Source excerpt –

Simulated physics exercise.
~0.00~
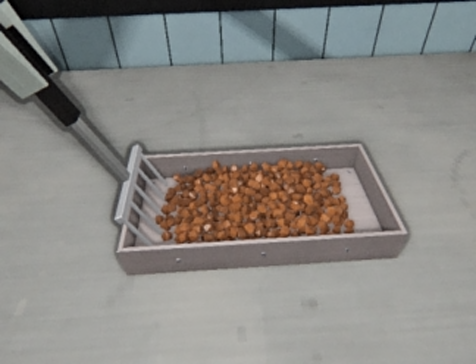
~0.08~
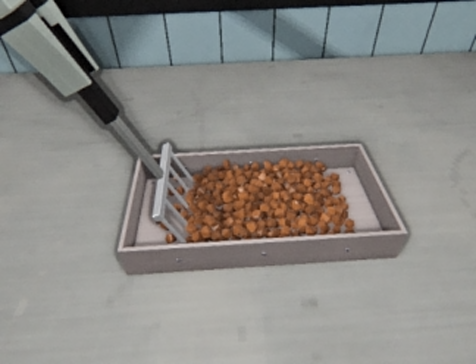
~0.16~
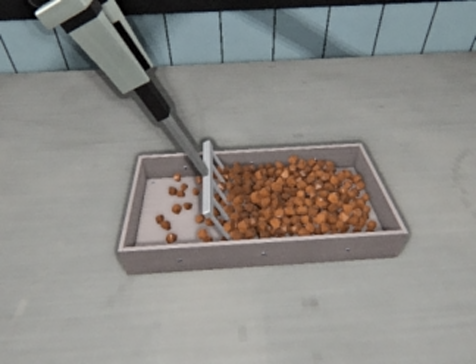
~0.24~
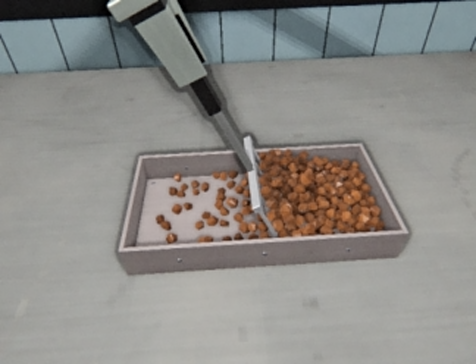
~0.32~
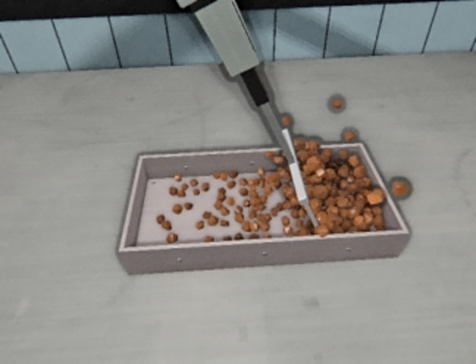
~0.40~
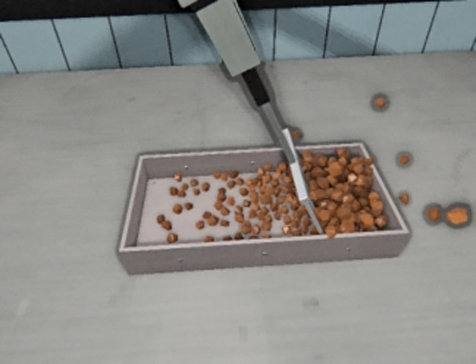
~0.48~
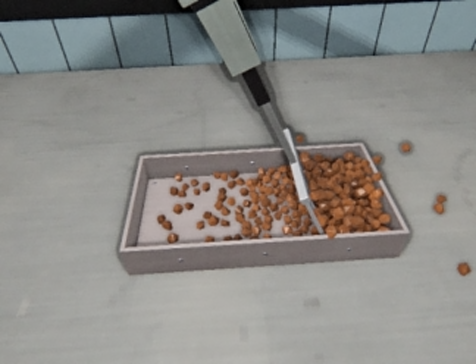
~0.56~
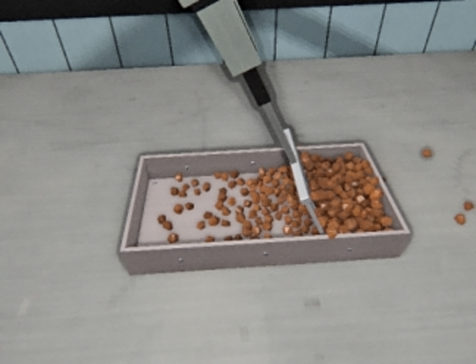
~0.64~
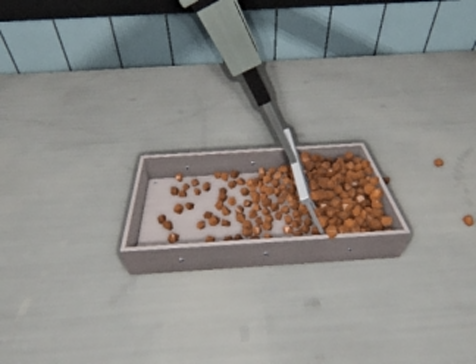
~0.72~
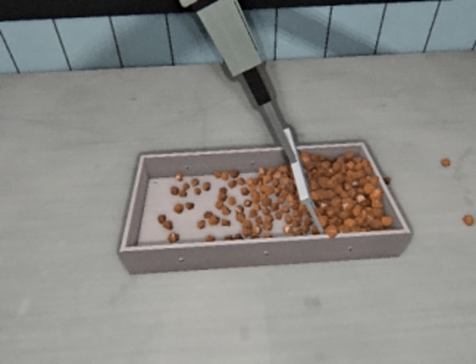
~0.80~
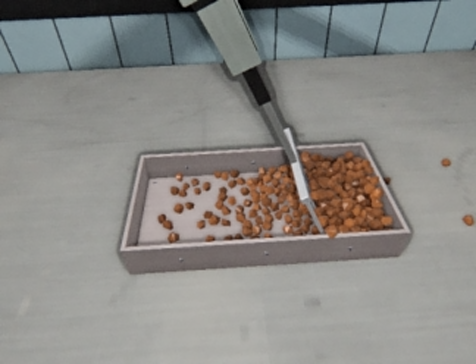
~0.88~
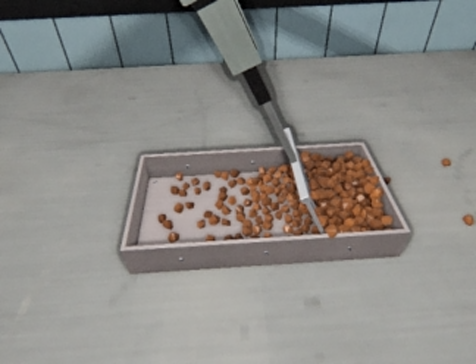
Robot arm raking brown pellets rightward through a tray with a comb, piling them at the end as a few spill onto the table.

Exercise aim – Restate the data above word for word. Do not include the images.

The solution –
Simulated physics exercise.
~0.00~
~0.08~
~0.16~
~0.24~
~0.32~
~0.40~
~0.48~
~0.56~
~0.64~
~0.72~
~0.80~
~0.88~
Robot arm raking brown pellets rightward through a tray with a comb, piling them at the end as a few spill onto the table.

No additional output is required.